PROBLEM REQUIREMENTS:
Write out the listing below exactly, and omit any images you find in it.

SUPPLIED MATERIAL:
* * * * * * * * *
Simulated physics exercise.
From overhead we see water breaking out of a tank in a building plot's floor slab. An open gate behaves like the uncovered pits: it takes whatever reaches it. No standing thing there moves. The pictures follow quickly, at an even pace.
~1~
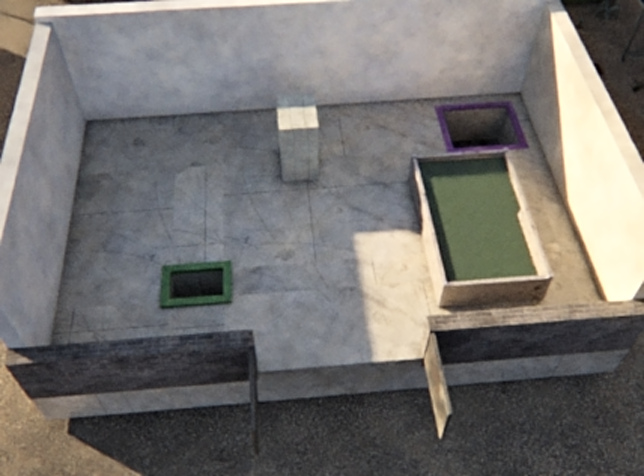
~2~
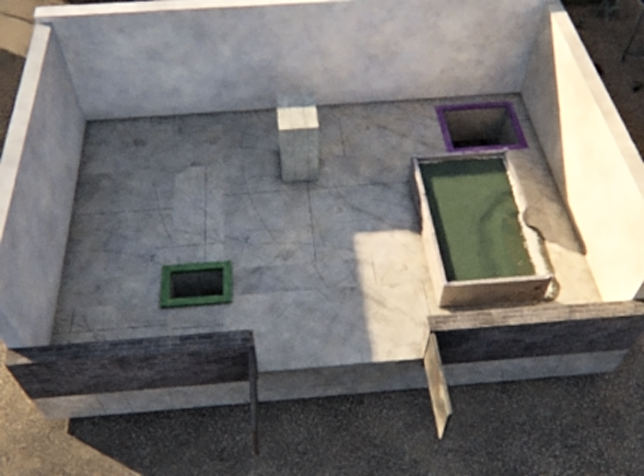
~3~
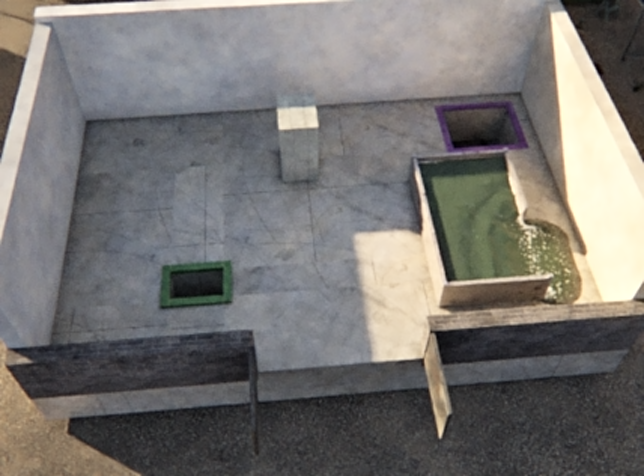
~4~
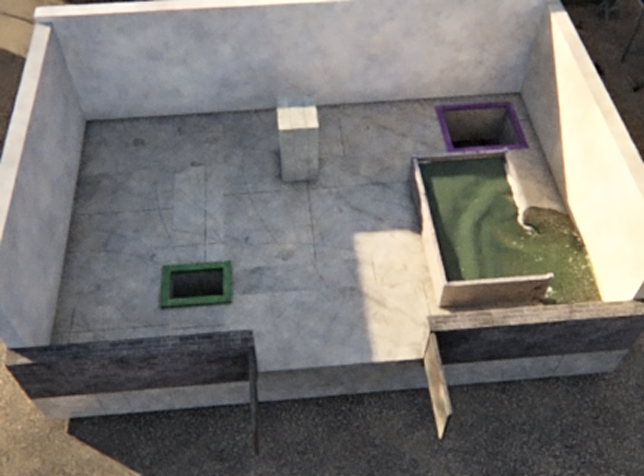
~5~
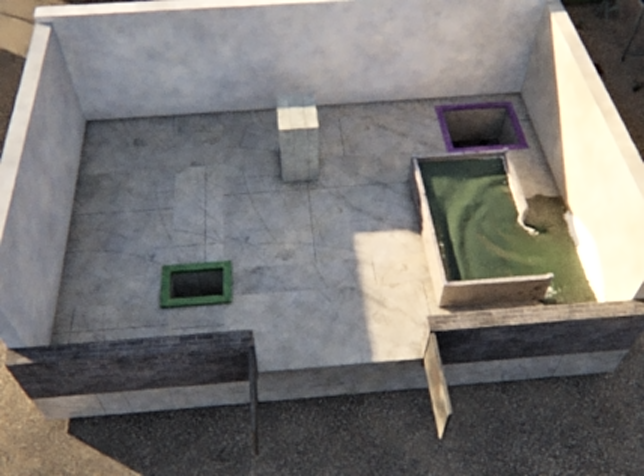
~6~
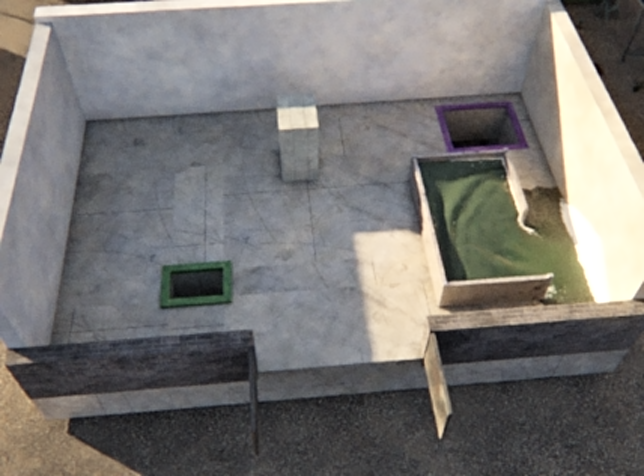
A walled concrete plot holds a tank whose right side breaks, spilling green water alongside it.
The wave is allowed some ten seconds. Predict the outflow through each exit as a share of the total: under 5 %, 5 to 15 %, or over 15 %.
As I see it, the gate swallows five to fifteen per cent; the green pit swallows below five per cent; the purple pit swallows beyond fifteen per cent.
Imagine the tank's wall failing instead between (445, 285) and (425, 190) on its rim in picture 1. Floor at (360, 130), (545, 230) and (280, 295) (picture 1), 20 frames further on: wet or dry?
Result, in sequence: Untouched by the flood; untouched by the flood; inundated.
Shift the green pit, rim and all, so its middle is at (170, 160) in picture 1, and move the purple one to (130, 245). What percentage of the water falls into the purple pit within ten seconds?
The purple pit takes 6 per cent.
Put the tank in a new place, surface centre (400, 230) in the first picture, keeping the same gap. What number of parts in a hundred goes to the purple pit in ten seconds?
The purple pit gets around 40 per cent.
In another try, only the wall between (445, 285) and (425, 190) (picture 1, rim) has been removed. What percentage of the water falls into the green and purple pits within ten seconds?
The green pit takes 10 per cent and the purple pit 0 per cent.
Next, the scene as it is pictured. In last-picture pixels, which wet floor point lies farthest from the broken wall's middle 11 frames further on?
The wet point farthest out is around (517, 94).
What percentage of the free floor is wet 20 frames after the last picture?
By my count, 30 percent.
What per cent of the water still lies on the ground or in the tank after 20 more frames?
Around 88 in a hundred.
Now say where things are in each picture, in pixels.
* * * * * * * * *
COMPLETE ANSWER:
Simulated physics exercise.
From overhead we see water breaking out of a tank in a building plot's floor slab. An open gate behaves like the uncovered pits: it takes whatever reaches it. No standing thing there moves. The pictures follow quickly, at an even pace.
~1~
~2~
~3~
~4~
~5~
~6~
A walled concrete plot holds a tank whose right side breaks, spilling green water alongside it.
The wave is allowed some ten seconds. Predict the outflow through each exit as a share of the total: under 5 %, 5 to 15 %, or over 15 %.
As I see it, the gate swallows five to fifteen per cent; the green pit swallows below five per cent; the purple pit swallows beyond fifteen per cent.
Imagine the tank's wall failing instead between (445, 285) and (425, 190) on its rim in picture 1. Floor at (360, 130), (545, 230) and (280, 295) (picture 1), 20 frames further on: wet or dry?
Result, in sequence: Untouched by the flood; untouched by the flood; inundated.
Shift the green pit, rim and all, so its middle is at (170, 160) in picture 1, and move the purple one to (130, 245). What percentage of the water falls into the purple pit within ten seconds?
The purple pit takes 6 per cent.
Put the tank in a new place, surface centre (400, 230) in the first picture, keeping the same gap. What number of parts in a hundred goes to the purple pit in ten seconds?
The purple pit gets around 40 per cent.
In another try, only the wall between (445, 285) and (425, 190) (picture 1, rim) has been removed. What percentage of the water falls into the green and purple pits within ten seconds?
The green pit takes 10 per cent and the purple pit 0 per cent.
Next, the scene as it is pictured. In last-picture pixels, which wet floor point lies farthest from the broken wall's middle 11 frames further on?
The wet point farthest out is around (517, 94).
What percentage of the free floor is wet 20 frames after the last picture?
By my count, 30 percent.
What per cent of the water still lies on the ground or in the tank after 20 more frames?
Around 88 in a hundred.
Now say where things are in each picture, in pixels.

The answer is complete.